Work to complete - Starting at the line with "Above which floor", transcribe each line through the final one, both included, and add nothing.

Material -
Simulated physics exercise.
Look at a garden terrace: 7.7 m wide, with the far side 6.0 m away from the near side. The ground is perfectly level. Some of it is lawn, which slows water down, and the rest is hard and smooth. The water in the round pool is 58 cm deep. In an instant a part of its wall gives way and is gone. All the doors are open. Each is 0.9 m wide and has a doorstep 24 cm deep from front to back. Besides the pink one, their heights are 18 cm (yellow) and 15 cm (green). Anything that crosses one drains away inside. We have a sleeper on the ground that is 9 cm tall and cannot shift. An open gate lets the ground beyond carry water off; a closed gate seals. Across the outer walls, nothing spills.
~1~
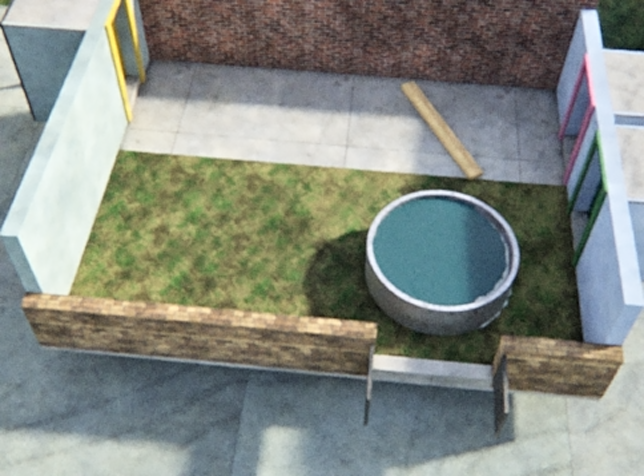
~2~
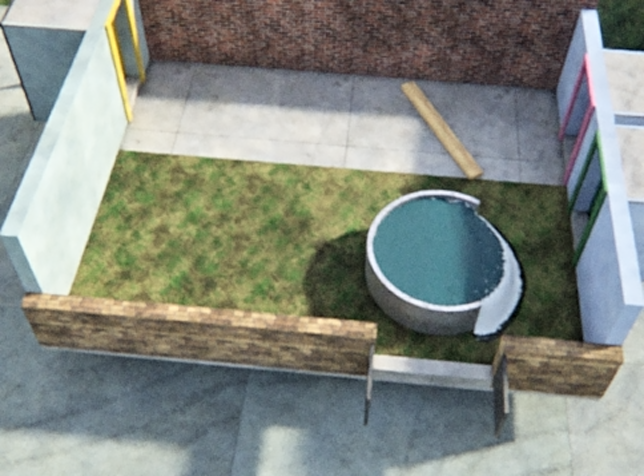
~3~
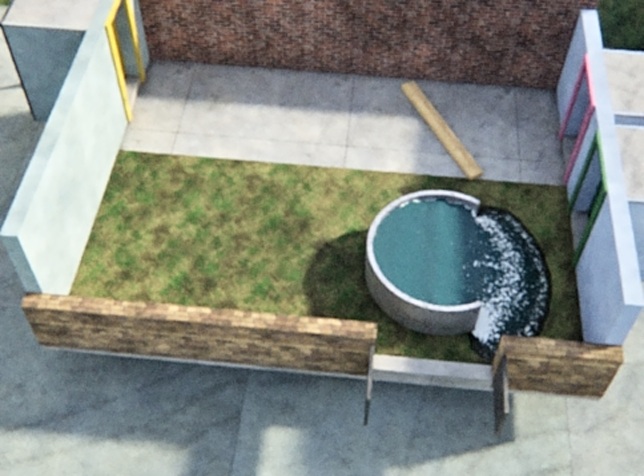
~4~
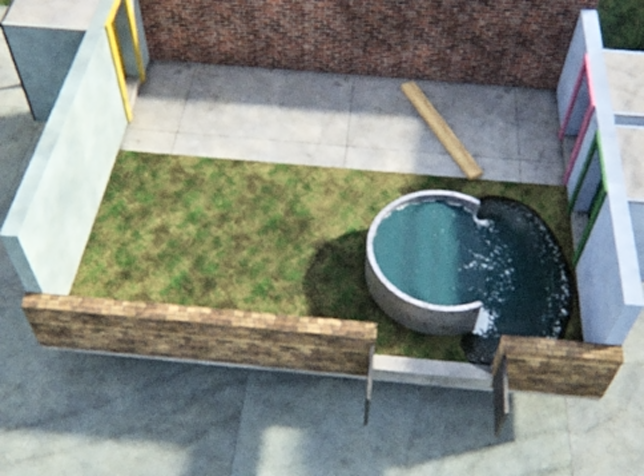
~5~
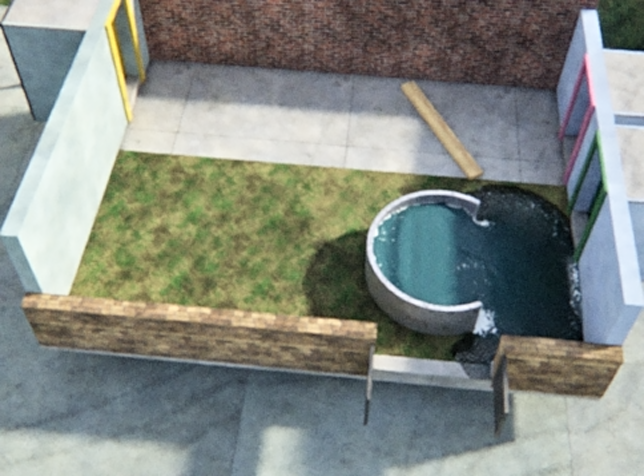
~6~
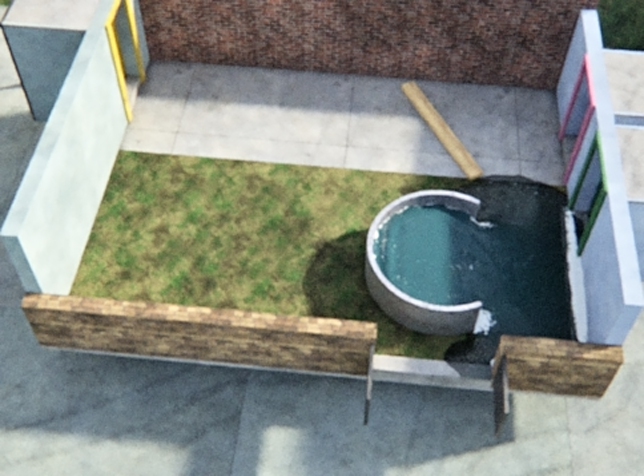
Water bursting through a gap in the right side of a round pool, spreading over lawn to the green door.
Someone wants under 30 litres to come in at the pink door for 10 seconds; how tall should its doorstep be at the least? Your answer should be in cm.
It should be at least about 6.5 cm tall.
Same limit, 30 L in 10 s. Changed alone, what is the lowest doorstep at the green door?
At green, roughly 22 cm.
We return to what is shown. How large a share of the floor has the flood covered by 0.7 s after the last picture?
15 %.
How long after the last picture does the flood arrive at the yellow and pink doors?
Yellow at 7.5 s, pink at 0.4 s.
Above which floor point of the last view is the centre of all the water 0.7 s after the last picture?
I'd say around (489, 277).
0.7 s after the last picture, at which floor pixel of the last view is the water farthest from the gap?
The tip of the flood lies near (555, 139).
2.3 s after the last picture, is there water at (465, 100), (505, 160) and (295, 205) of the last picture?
Soaked; soaked; untouched.
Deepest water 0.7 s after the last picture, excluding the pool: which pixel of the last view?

Complete output -
Above which floor point of the last view is the centre of all the water 0.7 s after the last picture?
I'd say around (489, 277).
0.7 s after the last picture, at which floor pixel of the last view is the water farthest from the gap?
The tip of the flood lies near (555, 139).
2.3 s after the last picture, is there water at (465, 100), (505, 160) and (295, 205) of the last picture?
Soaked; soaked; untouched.
Deepest water 0.7 s after the last picture, excluding the pool: which pixel of the last view?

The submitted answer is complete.